DIRECTIONS >>
Repeat the entire listing exactly as written.

PROVIDED DATA >>
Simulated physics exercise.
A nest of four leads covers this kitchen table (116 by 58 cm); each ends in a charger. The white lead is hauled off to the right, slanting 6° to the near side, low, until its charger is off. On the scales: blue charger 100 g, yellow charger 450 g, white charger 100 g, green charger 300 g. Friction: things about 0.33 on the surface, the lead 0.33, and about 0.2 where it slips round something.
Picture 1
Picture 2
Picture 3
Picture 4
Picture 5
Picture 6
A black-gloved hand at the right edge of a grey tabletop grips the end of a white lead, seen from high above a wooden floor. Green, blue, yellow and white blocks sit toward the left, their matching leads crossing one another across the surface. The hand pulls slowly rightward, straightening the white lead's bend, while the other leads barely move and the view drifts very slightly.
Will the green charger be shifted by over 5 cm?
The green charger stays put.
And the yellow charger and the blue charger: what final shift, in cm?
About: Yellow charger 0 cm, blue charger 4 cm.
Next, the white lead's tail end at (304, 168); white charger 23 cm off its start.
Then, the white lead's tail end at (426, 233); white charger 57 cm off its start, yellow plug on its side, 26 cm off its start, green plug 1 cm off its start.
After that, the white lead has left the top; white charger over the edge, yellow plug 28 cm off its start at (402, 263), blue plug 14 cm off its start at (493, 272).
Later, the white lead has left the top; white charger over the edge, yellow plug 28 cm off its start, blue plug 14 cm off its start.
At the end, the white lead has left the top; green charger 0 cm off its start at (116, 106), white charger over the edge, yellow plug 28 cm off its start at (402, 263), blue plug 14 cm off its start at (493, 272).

PROBLEM SOLUTION >>
Simulated physics exercise.
A nest of four leads covers this kitchen table (116 by 58 cm); each ends in a charger. The white lead is hauled off to the right, slanting 6° to the near side, low, until its charger is off. On the scales: blue charger 100 g, yellow charger 450 g, white charger 100 g, green charger 300 g. Friction: things about 0.33 on the surface, the lead 0.33, and about 0.2 where it slips round something.
Picture 1
Picture 2
Picture 3
Picture 4
Picture 5
Picture 6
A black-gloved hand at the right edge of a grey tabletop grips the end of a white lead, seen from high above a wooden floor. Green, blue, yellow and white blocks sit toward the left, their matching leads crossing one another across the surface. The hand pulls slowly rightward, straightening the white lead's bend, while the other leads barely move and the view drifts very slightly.
Will the green charger be shifted by over 5 cm?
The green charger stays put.
And the yellow charger and the blue charger: what final shift, in cm?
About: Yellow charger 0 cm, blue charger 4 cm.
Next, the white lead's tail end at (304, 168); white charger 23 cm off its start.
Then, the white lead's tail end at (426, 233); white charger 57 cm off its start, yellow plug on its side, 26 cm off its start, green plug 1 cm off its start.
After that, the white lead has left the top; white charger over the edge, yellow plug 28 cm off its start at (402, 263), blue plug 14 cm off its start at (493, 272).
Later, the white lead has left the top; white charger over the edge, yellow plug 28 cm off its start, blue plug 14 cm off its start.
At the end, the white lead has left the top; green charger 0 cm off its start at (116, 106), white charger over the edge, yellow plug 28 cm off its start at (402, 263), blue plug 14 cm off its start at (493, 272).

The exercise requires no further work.